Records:
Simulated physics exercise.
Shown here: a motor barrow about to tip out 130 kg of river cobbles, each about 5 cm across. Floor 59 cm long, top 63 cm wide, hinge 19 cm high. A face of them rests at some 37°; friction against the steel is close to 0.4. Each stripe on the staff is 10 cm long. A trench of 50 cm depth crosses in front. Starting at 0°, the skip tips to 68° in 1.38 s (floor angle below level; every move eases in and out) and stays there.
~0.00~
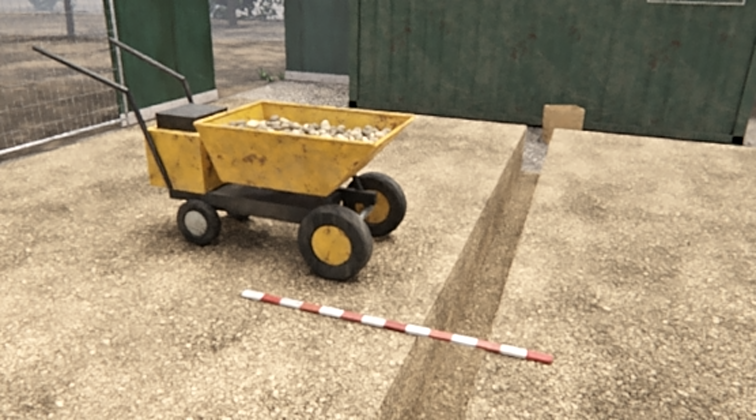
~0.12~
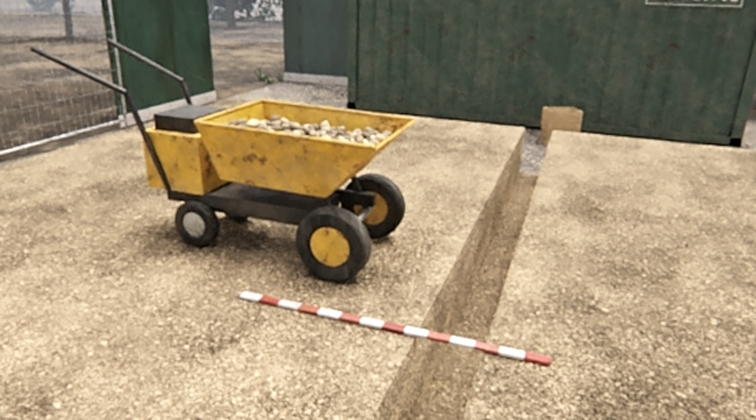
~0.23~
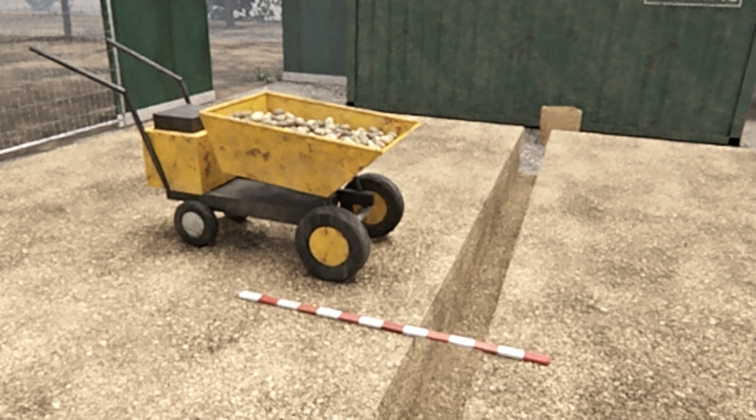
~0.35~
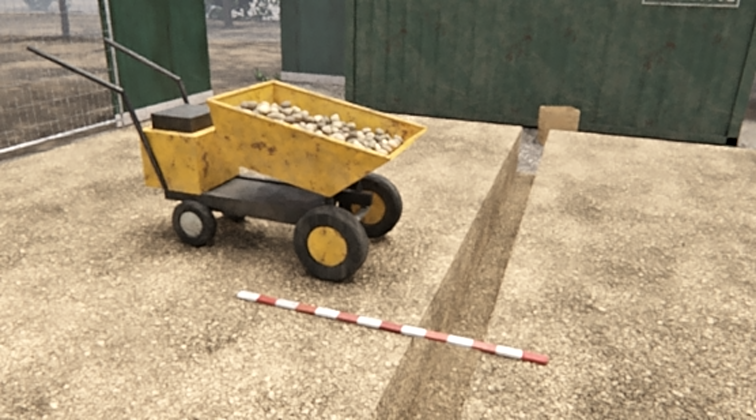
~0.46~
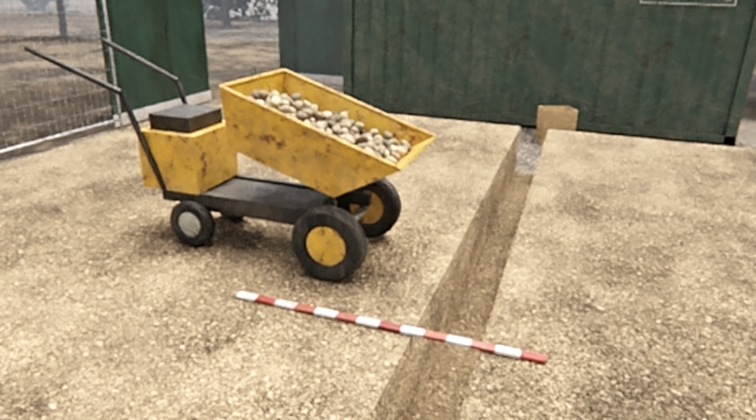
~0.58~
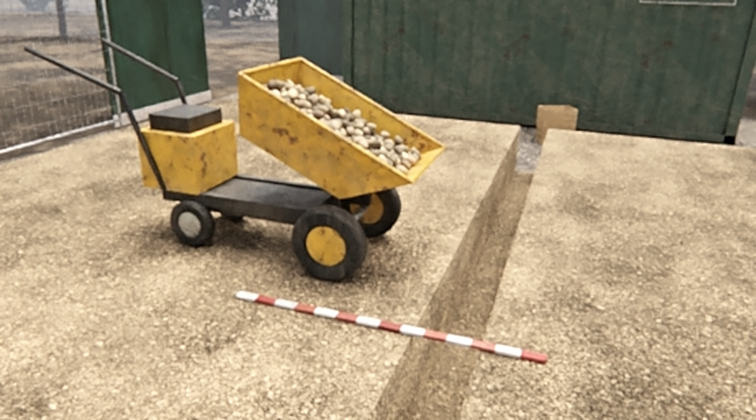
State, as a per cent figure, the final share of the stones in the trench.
The final share is about 69 per cent.
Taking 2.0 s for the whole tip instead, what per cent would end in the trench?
Close to 80 percent, then.
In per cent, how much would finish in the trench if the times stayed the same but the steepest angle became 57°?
It would come to about 65 percent.
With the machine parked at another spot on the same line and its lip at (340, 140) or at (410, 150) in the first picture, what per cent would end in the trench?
The first gives about 95 percent and the second about 30 percent.
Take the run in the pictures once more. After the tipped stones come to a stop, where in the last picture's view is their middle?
Their middle is at about (479, 342).
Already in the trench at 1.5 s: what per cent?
At that moment: Approx. 30 %.
After 1.0 s the floor is at 57°; 100 % in the skip; the foremost stones are at (447, 214).
After 1.5 s the floor is at 68°; 56 % in the skip, 30 % in the trench, 14 % past the trench; the foremost stones are at (550, 291).
After 1.8 s the floor is at 68°; 20 % in the skip, 49 % in the trench, 31 % past the trench; the foremost stones are at (643, 301).
After 3.8 s the floor is at 68°; 0 % in the skip, 69 % in the trench, 31 % past the trench; the foremost stones are at (700, 314).
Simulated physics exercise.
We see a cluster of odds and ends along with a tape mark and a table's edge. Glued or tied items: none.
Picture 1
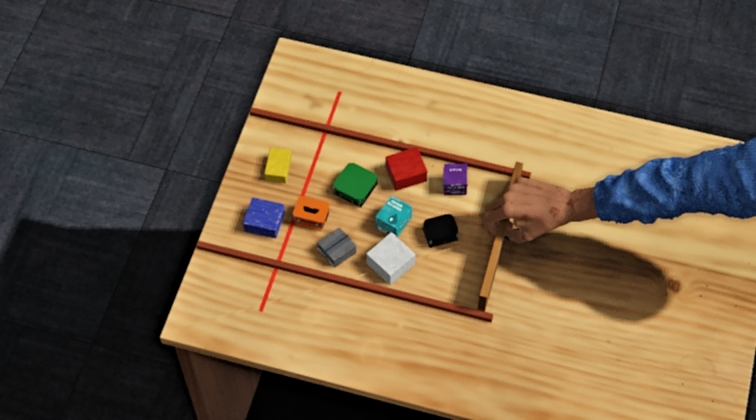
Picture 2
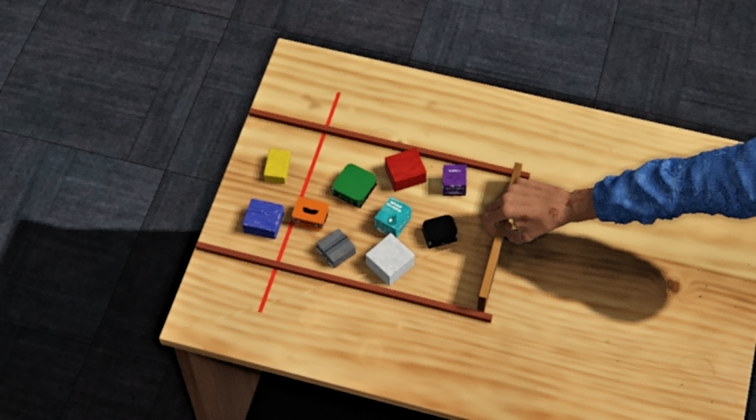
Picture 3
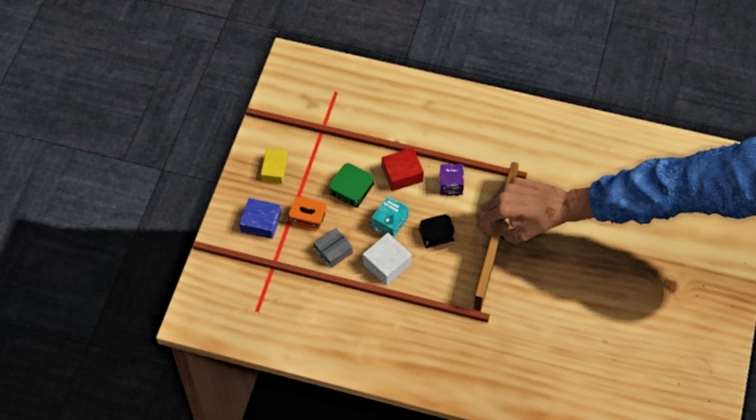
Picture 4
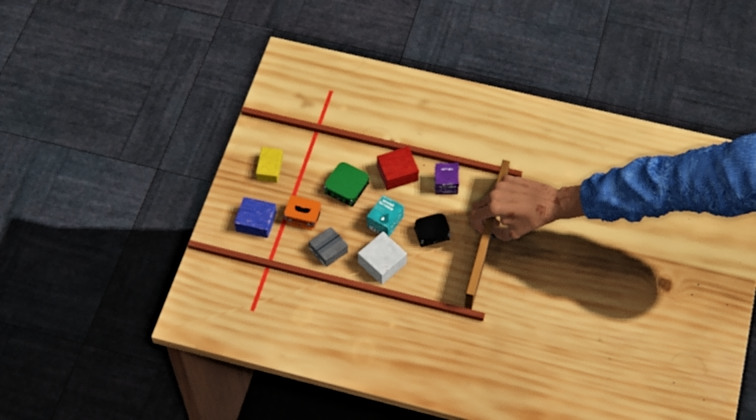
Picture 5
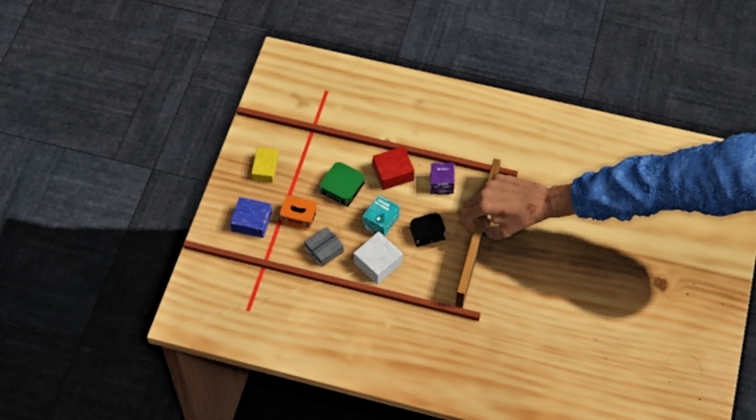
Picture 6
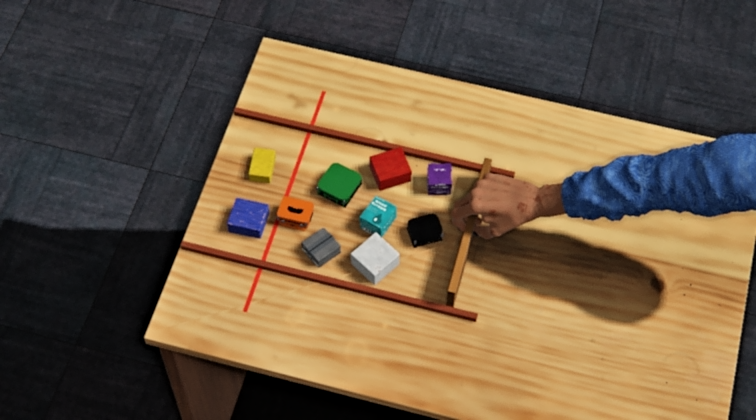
A hand slides a wooden board slightly left along two rails while the colourful blocks stay still.
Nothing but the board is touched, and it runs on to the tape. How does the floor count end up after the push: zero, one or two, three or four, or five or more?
The floor count ends at one or two.
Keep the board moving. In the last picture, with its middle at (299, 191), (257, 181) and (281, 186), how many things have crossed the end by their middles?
Over the end: 0, 4, 2.
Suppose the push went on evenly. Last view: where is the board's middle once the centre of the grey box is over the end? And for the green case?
Its middle is about (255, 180) and about (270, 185).
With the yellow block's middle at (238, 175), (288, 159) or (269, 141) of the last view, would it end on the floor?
Try one it is not knocked off; try two it is not knocked off; try three it is not knocked off.
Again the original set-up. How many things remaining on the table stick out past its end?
Counting them gives 2.
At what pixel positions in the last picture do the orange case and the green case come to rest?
About (218, 203), and the other about (233, 152).
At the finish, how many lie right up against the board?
It adds up to 3.
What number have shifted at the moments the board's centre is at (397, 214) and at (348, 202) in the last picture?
First 6 and then 10.
Soon after, none off yet; yellow block at rest near (262, 165); blue block at rest near (248, 218); orange case at rest near (296, 214).
Then, none off yet; yellow block moved a little near (253, 161); blue block moved a little near (233, 220); orange case moved about its own width near (266, 209).
At rest, the number that fall off is one or two; fallen, yellow block.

*EXERCISE DIRECTIONS:* All the lines above are to be reproduced exactly, except the pictures.

*THE ANSWER:*
Simulated physics exercise.
Shown here: a motor barrow about to tip out 130 kg of river cobbles, each about 5 cm across. Floor 59 cm long, top 63 cm wide, hinge 19 cm high. A face of them rests at some 37°; friction against the steel is close to 0.4. Each stripe on the staff is 10 cm long. A trench of 50 cm depth crosses in front. Starting at 0°, the skip tips to 68° in 1.38 s (floor angle below level; every move eases in and out) and stays there.
~0.00~
~0.12~
~0.23~
~0.35~
~0.46~
~0.58~
State, as a per cent figure, the final share of the stones in the trench.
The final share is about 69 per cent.
Taking 2.0 s for the whole tip instead, what per cent would end in the trench?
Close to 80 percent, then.
In per cent, how much would finish in the trench if the times stayed the same but the steepest angle became 57°?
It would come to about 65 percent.
With the machine parked at another spot on the same line and its lip at (340, 140) or at (410, 150) in the first picture, what per cent would end in the trench?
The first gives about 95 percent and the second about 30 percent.
Take the run in the pictures once more. After the tipped stones come to a stop, where in the last picture's view is their middle?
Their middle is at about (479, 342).
Already in the trench at 1.5 s: what per cent?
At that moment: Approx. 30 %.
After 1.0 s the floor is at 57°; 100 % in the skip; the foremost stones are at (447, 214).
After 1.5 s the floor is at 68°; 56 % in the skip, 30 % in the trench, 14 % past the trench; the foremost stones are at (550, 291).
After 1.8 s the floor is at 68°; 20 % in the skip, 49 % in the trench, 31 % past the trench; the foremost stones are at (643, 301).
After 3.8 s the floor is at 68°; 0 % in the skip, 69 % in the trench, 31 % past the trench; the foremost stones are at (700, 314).
Simulated physics exercise.
We see a cluster of odds and ends along with a tape mark and a table's edge. Glued or tied items: none.
Picture 1
Picture 2
Picture 3
Picture 4
Picture 5
Picture 6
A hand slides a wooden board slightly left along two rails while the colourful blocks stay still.
Nothing but the board is touched, and it runs on to the tape. How does the floor count end up after the push: zero, one or two, three or four, or five or more?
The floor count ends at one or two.
Keep the board moving. In the last picture, with its middle at (299, 191), (257, 181) and (281, 186), how many things have crossed the end by their middles?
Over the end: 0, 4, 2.
Suppose the push went on evenly. Last view: where is the board's middle once the centre of the grey box is over the end? And for the green case?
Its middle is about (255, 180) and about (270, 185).
With the yellow block's middle at (238, 175), (288, 159) or (269, 141) of the last view, would it end on the floor?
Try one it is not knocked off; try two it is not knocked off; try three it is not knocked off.
Again the original set-up. How many things remaining on the table stick out past its end?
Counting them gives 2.
At what pixel positions in the last picture do the orange case and the green case come to rest?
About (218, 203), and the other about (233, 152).
At the finish, how many lie right up against the board?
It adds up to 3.
What number have shifted at the moments the board's centre is at (397, 214) and at (348, 202) in the last picture?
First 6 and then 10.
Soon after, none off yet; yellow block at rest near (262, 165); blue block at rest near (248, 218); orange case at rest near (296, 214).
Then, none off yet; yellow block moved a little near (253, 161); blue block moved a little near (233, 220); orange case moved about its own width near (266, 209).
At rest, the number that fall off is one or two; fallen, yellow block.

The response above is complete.